Return all of the data exactly as written, without the pictures.

begin INFORMATION PROVIDED

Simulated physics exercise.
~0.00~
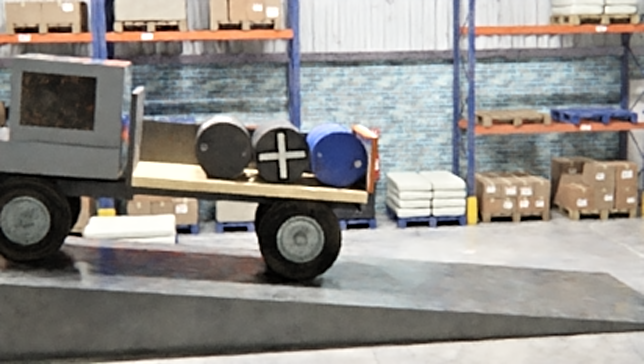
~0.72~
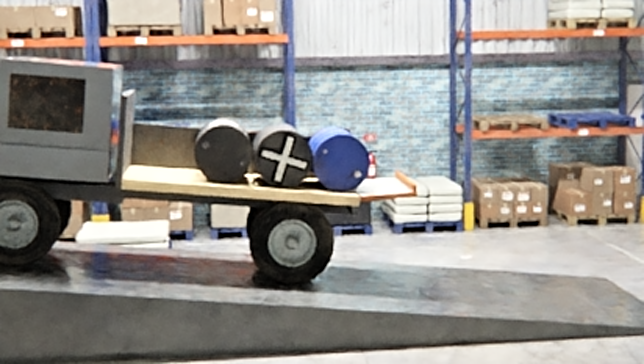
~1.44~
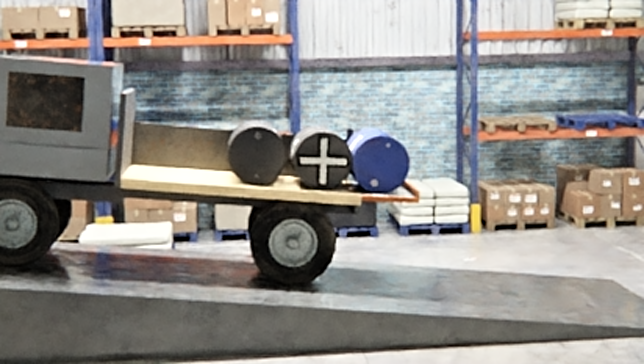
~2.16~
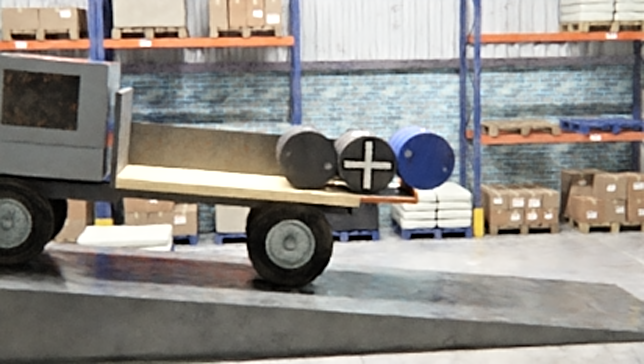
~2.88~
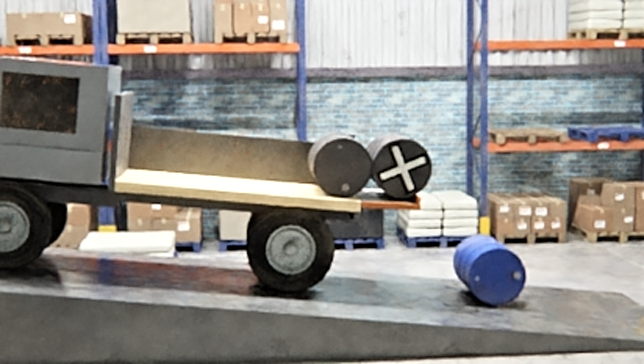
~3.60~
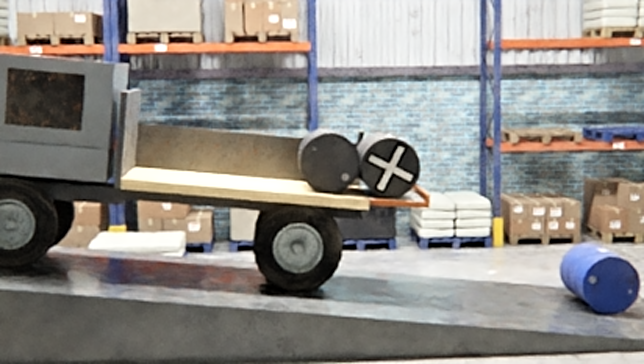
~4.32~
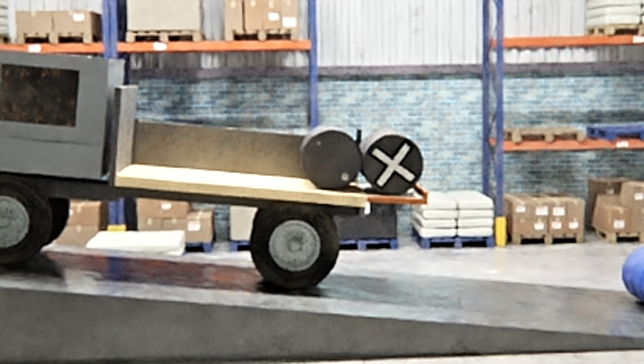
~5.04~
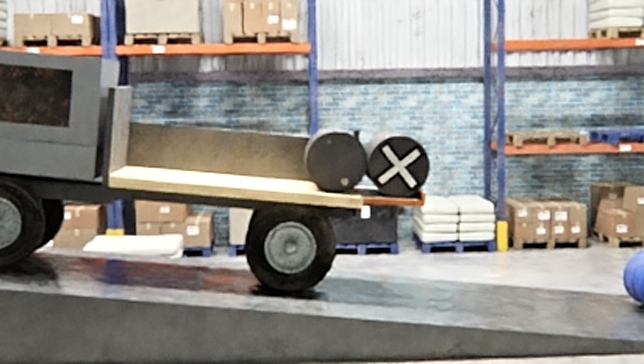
Warehouse ramp, tailgate dropping on a parked pick-up, three drums rolling right, the blue one falling off and two stopping at the edge.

end INFORMATION PROVIDED

**COMPLETE OUTPUT**
Simulated physics exercise.
~0.00~
~0.72~
~1.44~
~2.16~
~2.88~
~3.60~
~4.32~
~5.04~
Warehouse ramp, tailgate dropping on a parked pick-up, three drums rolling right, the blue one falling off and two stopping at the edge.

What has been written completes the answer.